Begin MATERIAL

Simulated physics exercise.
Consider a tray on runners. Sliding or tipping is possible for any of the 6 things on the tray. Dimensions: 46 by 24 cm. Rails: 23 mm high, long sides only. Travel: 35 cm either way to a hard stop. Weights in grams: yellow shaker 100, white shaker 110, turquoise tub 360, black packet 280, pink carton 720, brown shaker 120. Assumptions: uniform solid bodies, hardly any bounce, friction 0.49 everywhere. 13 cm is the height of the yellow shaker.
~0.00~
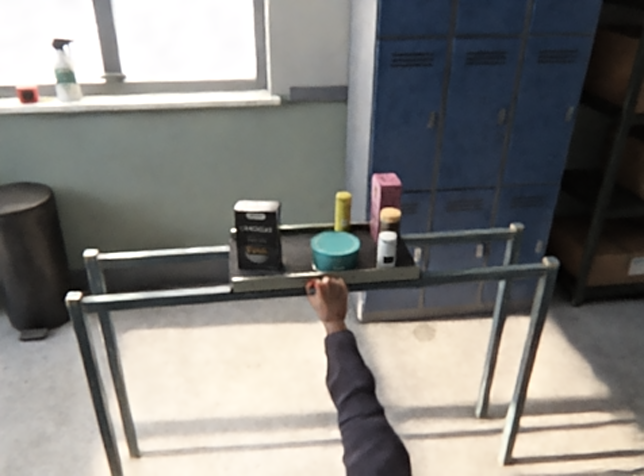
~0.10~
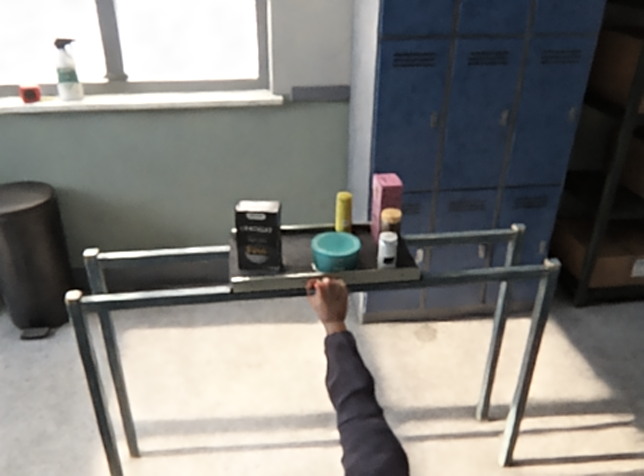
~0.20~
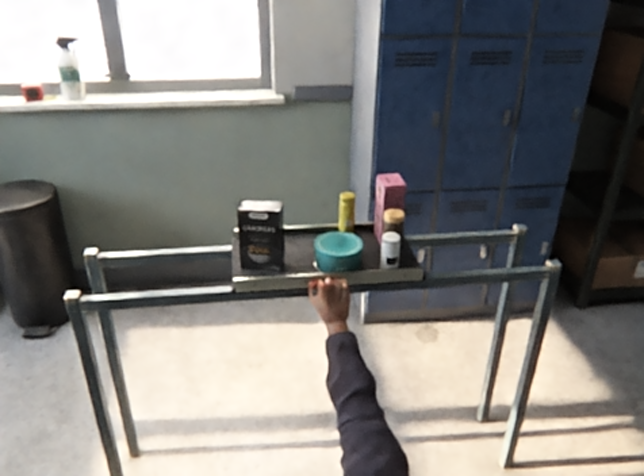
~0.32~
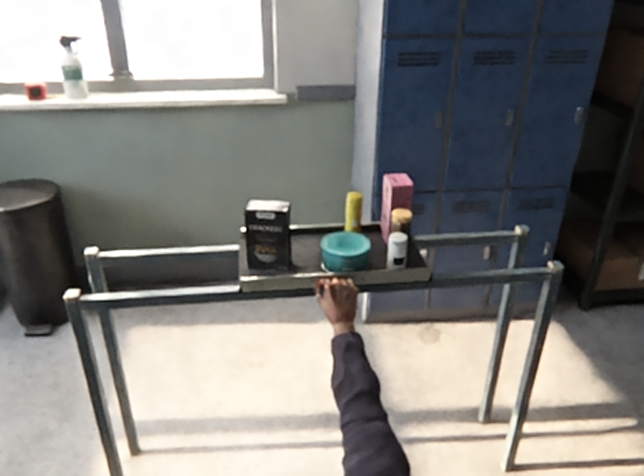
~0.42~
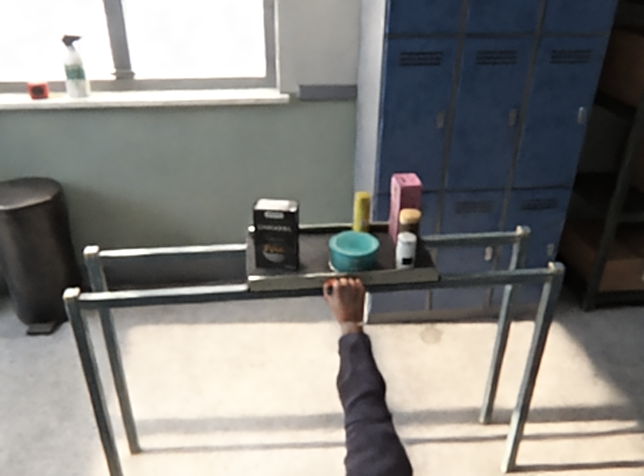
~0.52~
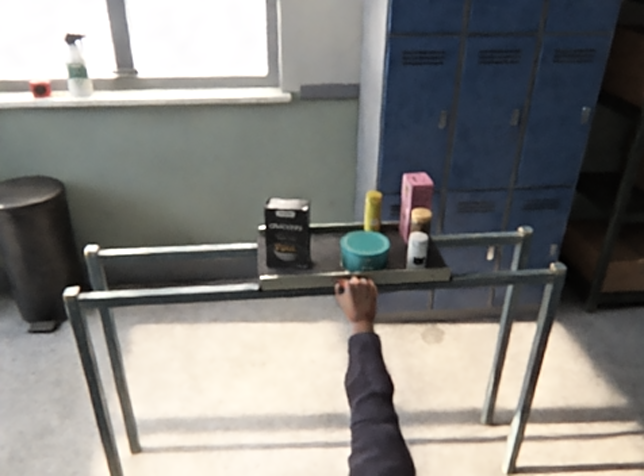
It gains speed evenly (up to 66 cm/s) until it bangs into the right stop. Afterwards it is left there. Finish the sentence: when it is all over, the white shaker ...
... has fallen over.
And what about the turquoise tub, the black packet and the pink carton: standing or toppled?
Outcome noted - the turquoise tub survives without falling, the black packet survives without falling, the pink carton ends up fallen.
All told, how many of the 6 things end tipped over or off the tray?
The answer is 4.
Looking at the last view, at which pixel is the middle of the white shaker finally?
End position: Roughly (548, 460).
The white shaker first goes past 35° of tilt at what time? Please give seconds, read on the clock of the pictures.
Answer: About 1.4 s.
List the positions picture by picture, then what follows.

End MATERIAL

TASK INSTRUCTIONS :: Starting at the line that contains "It gains speed", print every line through the end of the listing, word for word. Leave out all the rest.

RESULT FOR THIS TASK ::
It gains speed evenly (up to 66 cm/s) until it bangs into the right stop. Afterwards it is left there. Finish the sentence: when it is all over, the white shaker ...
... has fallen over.
And what about the turquoise tub, the black packet and the pink carton: standing or toppled?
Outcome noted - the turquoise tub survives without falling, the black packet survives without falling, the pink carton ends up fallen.
All told, how many of the 6 things end tipped over or off the tray?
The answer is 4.
Looking at the last view, at which pixel is the middle of the white shaker finally?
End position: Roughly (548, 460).
The white shaker first goes past 35° of tilt at what time? Please give seconds, read on the clock of the pictures.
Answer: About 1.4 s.
List the positions picture by picture, then what follows.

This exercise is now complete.